Your task: The exercise asks for every line of the data to be reproduced exactly.

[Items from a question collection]
===

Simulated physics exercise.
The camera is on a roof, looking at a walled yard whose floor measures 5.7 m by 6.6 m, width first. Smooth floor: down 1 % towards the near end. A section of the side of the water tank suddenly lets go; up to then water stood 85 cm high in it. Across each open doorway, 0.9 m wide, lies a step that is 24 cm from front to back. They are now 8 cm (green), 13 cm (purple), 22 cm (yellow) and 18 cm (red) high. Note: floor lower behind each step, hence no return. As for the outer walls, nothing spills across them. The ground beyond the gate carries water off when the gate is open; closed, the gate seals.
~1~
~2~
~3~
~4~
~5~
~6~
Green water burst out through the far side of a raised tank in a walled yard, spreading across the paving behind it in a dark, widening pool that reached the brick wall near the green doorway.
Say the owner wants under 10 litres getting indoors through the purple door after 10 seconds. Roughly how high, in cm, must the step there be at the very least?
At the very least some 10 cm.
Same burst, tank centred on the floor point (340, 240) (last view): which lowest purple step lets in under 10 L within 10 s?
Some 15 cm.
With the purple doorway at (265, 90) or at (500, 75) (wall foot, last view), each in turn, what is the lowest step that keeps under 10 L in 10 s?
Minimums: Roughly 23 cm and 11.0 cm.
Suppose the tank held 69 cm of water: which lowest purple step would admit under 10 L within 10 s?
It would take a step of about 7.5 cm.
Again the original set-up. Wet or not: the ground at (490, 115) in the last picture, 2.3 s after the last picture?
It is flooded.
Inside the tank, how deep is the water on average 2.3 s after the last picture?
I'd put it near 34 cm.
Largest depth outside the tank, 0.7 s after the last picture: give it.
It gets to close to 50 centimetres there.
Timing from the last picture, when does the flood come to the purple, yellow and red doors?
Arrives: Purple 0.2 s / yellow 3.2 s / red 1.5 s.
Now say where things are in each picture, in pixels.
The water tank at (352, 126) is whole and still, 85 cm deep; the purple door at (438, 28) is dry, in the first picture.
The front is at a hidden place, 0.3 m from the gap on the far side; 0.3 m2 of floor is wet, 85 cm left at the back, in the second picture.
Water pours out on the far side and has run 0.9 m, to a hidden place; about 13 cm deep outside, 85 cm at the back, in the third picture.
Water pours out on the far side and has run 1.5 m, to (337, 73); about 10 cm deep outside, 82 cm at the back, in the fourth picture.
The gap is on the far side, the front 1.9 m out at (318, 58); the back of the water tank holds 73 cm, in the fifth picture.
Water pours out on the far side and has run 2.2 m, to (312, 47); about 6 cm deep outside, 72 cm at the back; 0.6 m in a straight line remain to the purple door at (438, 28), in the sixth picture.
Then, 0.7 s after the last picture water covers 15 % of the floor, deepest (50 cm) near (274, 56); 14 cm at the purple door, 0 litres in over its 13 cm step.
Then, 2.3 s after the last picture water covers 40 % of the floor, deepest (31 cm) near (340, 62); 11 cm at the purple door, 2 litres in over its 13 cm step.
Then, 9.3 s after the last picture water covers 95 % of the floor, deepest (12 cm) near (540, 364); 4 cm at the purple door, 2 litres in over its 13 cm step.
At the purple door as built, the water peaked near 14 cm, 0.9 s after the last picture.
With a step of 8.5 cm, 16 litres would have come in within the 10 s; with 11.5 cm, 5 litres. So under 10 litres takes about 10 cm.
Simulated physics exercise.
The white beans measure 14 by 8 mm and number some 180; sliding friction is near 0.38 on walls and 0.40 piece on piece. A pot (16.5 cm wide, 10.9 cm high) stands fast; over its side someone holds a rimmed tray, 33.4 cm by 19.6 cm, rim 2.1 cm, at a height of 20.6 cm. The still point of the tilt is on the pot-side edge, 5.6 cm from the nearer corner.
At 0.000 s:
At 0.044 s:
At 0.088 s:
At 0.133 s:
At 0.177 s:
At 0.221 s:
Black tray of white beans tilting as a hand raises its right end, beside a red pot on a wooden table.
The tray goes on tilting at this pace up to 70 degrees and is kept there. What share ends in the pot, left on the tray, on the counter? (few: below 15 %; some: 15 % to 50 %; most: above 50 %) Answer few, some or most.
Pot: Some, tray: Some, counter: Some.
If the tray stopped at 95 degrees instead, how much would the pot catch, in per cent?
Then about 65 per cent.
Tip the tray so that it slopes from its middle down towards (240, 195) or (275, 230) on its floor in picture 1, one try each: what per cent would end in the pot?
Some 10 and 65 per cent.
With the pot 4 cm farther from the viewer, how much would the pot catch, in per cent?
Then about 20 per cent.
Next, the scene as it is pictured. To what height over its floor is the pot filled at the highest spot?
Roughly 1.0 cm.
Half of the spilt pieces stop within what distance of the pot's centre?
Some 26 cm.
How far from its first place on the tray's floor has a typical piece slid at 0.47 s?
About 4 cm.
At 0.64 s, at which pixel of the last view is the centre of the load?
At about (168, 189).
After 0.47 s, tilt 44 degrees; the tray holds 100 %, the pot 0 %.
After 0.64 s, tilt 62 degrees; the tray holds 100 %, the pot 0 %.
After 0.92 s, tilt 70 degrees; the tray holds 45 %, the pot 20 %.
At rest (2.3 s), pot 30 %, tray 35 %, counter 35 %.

===

Task output:
Simulated physics exercise.
The camera is on a roof, looking at a walled yard whose floor measures 5.7 m by 6.6 m, width first. Smooth floor: down 1 % towards the near end. A section of the side of the water tank suddenly lets go; up to then water stood 85 cm high in it. Across each open doorway, 0.9 m wide, lies a step that is 24 cm from front to back. They are now 8 cm (green), 13 cm (purple), 22 cm (yellow) and 18 cm (red) high. Note: floor lower behind each step, hence no return. As for the outer walls, nothing spills across them. The ground beyond the gate carries water off when the gate is open; closed, the gate seals.
~1~
~2~
~3~
~4~
~5~
~6~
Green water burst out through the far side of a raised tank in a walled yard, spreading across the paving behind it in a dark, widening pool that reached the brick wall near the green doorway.
Say the owner wants under 10 litres getting indoors through the purple door after 10 seconds. Roughly how high, in cm, must the step there be at the very least?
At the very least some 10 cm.
Same burst, tank centred on the floor point (340, 240) (last view): which lowest purple step lets in under 10 L within 10 s?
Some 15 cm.
With the purple doorway at (265, 90) or at (500, 75) (wall foot, last view), each in turn, what is the lowest step that keeps under 10 L in 10 s?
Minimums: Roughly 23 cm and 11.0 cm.
Suppose the tank held 69 cm of water: which lowest purple step would admit under 10 L within 10 s?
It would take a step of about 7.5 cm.
Again the original set-up. Wet or not: the ground at (490, 115) in the last picture, 2.3 s after the last picture?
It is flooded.
Inside the tank, how deep is the water on average 2.3 s after the last picture?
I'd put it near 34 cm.
Largest depth outside the tank, 0.7 s after the last picture: give it.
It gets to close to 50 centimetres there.
Timing from the last picture, when does the flood come to the purple, yellow and red doors?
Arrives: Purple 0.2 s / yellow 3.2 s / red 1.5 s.
Now say where things are in each picture, in pixels.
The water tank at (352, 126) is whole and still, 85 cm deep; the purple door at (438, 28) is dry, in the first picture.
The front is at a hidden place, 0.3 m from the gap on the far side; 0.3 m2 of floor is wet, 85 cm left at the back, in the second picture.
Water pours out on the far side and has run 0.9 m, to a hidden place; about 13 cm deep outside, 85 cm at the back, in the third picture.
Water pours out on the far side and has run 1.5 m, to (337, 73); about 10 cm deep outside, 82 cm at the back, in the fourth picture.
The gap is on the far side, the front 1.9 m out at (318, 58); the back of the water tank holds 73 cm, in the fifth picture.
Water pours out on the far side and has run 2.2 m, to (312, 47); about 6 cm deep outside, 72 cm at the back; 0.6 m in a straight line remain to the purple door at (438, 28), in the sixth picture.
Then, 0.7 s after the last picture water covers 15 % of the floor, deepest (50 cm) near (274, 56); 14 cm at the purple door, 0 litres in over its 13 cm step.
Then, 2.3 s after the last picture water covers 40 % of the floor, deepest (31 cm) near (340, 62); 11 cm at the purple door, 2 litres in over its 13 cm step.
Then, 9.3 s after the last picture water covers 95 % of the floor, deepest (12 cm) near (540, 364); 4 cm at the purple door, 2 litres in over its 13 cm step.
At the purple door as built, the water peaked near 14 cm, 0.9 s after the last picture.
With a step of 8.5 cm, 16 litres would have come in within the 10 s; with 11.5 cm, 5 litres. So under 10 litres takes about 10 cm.
Simulated physics exercise.
The white beans measure 14 by 8 mm and number some 180; sliding friction is near 0.38 on walls and 0.40 piece on piece. A pot (16.5 cm wide, 10.9 cm high) stands fast; over its side someone holds a rimmed tray, 33.4 cm by 19.6 cm, rim 2.1 cm, at a height of 20.6 cm. The still point of the tilt is on the pot-side edge, 5.6 cm from the nearer corner.
At 0.000 s:
At 0.044 s:
At 0.088 s:
At 0.133 s:
At 0.177 s:
At 0.221 s:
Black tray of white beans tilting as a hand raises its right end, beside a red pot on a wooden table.
The tray goes on tilting at this pace up to 70 degrees and is kept there. What share ends in the pot, left on the tray, on the counter? (few: below 15 %; some: 15 % to 50 %; most: above 50 %) Answer few, some or most.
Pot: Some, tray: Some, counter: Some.
If the tray stopped at 95 degrees instead, how much would the pot catch, in per cent?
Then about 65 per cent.
Tip the tray so that it slopes from its middle down towards (240, 195) or (275, 230) on its floor in picture 1, one try each: what per cent would end in the pot?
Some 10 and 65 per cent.
With the pot 4 cm farther from the viewer, how much would the pot catch, in per cent?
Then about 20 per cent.
Next, the scene as it is pictured. To what height over its floor is the pot filled at the highest spot?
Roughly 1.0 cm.
Half of the spilt pieces stop within what distance of the pot's centre?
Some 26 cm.
How far from its first place on the tray's floor has a typical piece slid at 0.47 s?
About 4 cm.
At 0.64 s, at which pixel of the last view is the centre of the load?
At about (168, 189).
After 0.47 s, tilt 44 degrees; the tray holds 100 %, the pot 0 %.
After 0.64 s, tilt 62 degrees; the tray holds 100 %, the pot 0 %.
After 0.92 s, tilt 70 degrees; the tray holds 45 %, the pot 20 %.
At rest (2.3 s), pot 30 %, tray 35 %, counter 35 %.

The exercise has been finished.